> _TO BE DONE_
Gather every line from the entries below that includes "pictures".

> _EXERCISE MATERIAL_
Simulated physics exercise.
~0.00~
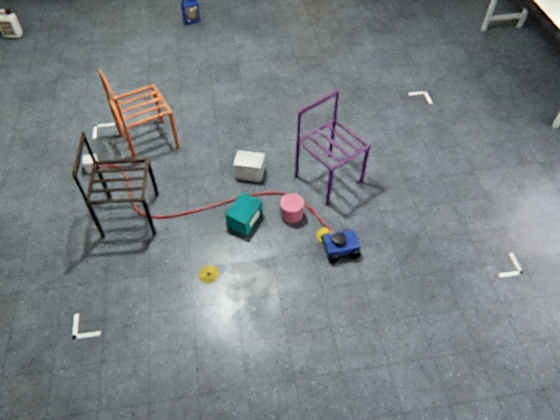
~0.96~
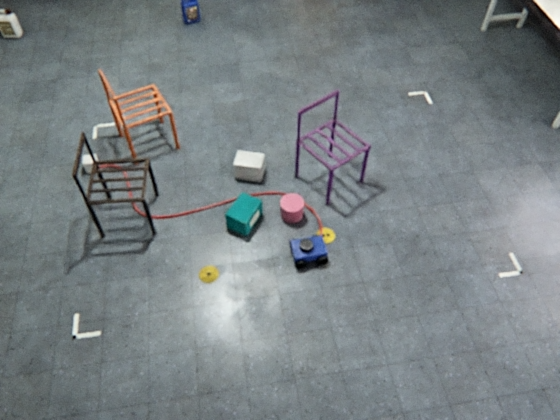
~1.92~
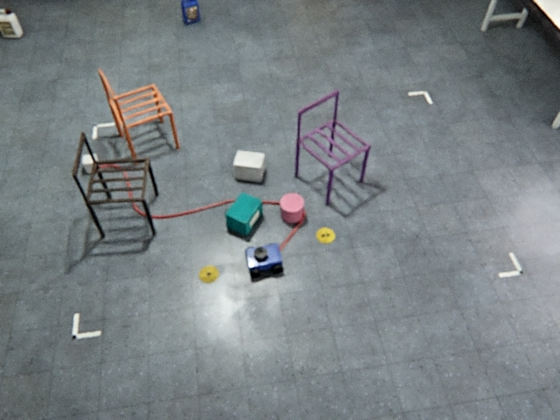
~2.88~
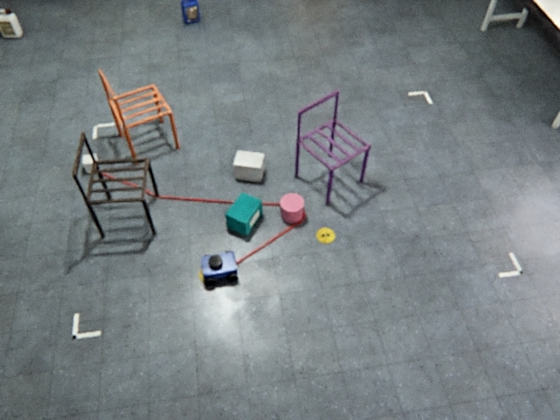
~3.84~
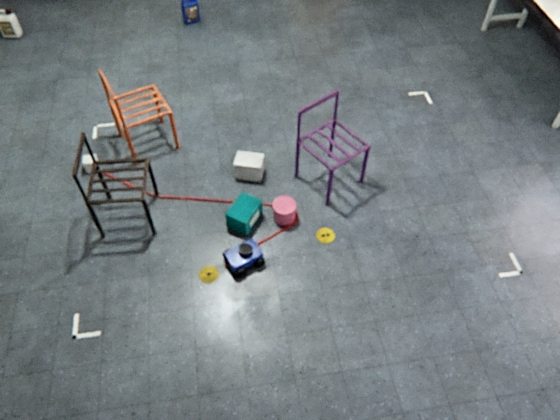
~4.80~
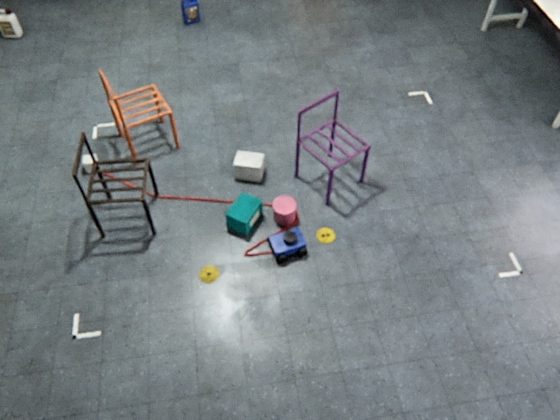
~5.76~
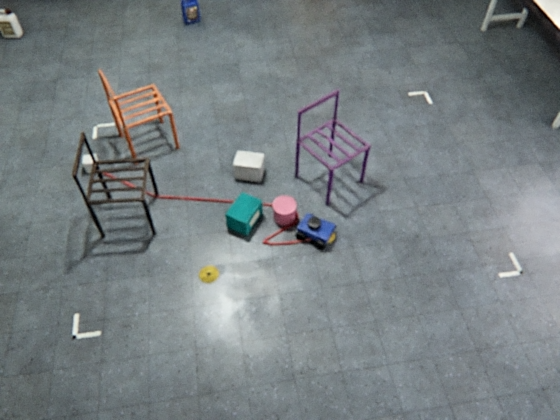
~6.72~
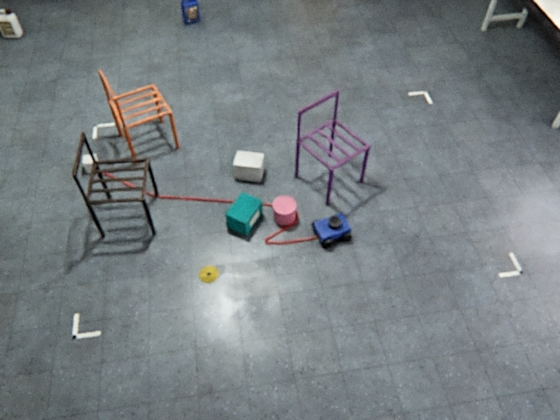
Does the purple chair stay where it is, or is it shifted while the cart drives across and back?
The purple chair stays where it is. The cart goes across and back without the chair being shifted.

---

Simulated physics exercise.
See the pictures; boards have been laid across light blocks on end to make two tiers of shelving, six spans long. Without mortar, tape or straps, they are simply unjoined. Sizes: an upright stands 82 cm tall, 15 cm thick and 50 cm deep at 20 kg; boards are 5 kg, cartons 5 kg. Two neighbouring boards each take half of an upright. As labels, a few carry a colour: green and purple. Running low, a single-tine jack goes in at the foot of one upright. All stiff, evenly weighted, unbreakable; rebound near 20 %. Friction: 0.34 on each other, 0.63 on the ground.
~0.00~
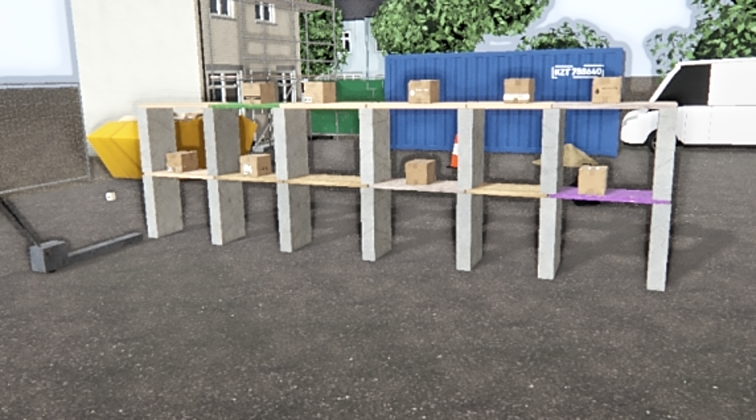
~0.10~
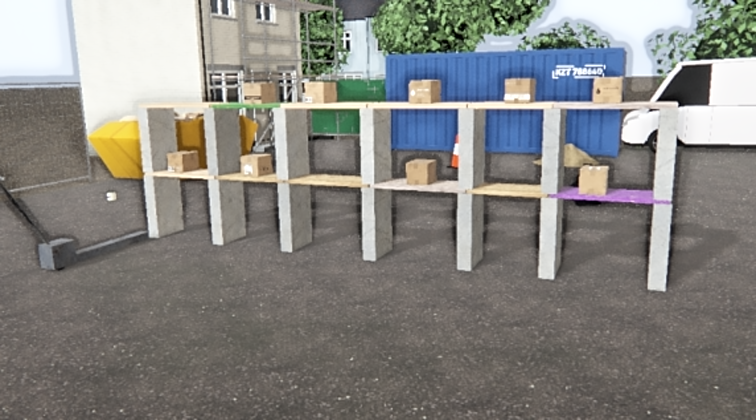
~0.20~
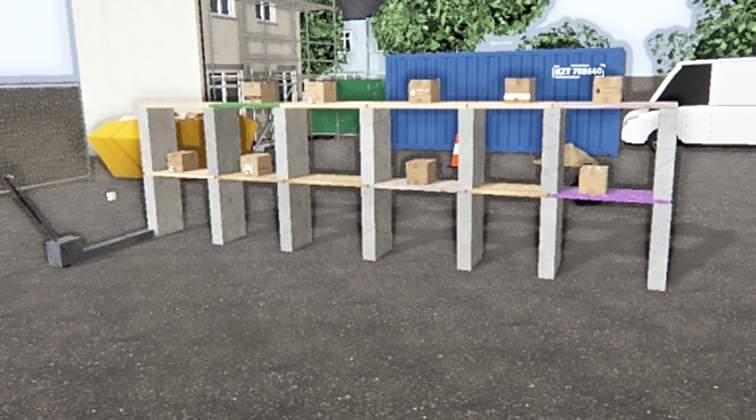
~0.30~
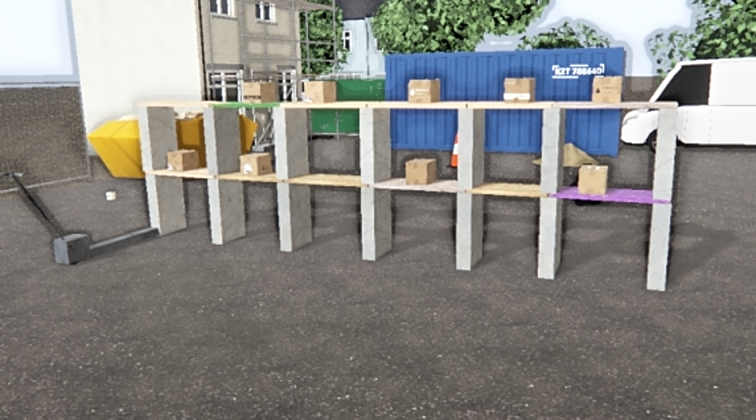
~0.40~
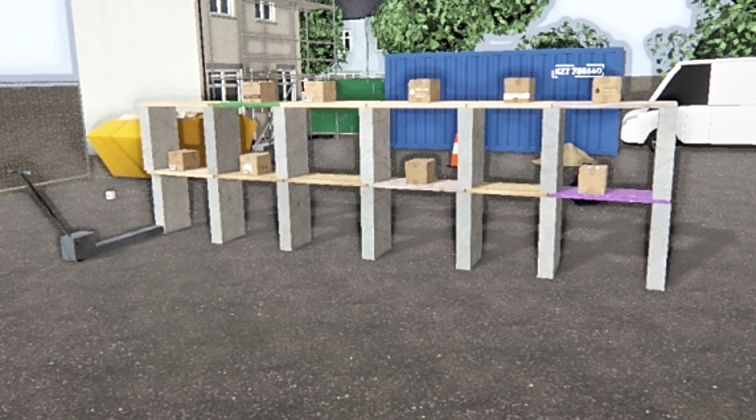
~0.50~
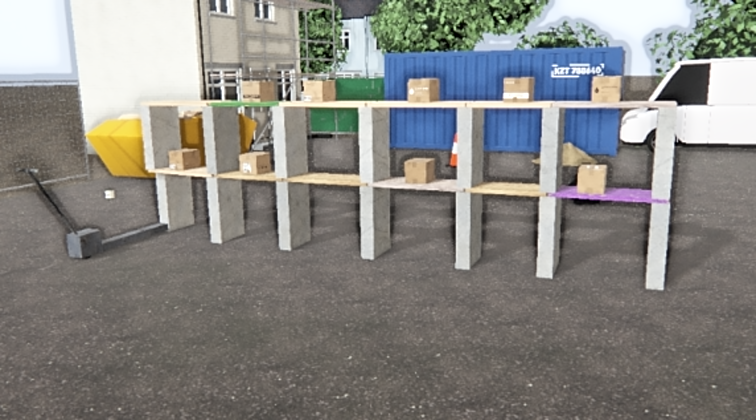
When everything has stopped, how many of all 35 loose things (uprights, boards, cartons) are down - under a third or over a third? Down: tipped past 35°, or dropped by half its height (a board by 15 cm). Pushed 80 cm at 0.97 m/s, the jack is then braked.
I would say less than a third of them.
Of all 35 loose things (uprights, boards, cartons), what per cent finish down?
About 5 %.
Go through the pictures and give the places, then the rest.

==

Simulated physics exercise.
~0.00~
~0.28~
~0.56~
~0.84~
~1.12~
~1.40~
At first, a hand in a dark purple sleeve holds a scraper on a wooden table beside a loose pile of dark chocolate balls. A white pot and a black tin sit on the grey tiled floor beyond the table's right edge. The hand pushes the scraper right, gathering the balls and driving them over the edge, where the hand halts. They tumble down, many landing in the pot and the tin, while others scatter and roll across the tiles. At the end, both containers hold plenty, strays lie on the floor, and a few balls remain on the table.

> _ANSWER_
See the pictures; boards have been laid across light blocks on end to make two tiers of shelving, six spans long. Without mortar, tape or straps, they are simply unjoined. Sizes: an upright stands 82 cm tall, 15 cm thick and 50 cm deep at 20 kg; boards are 5 kg, cartons 5 kg. Two neighbouring boards each take half of an upright. As labels, a few carry a colour: green and purple. Running low, a single-tine jack goes in at the foot of one upright. All stiff, evenly weighted, unbreakable; rebound near 20 %. Friction: 0.34 on each other, 0.63 on the ground.
Go through the pictures and give the places, then the rest.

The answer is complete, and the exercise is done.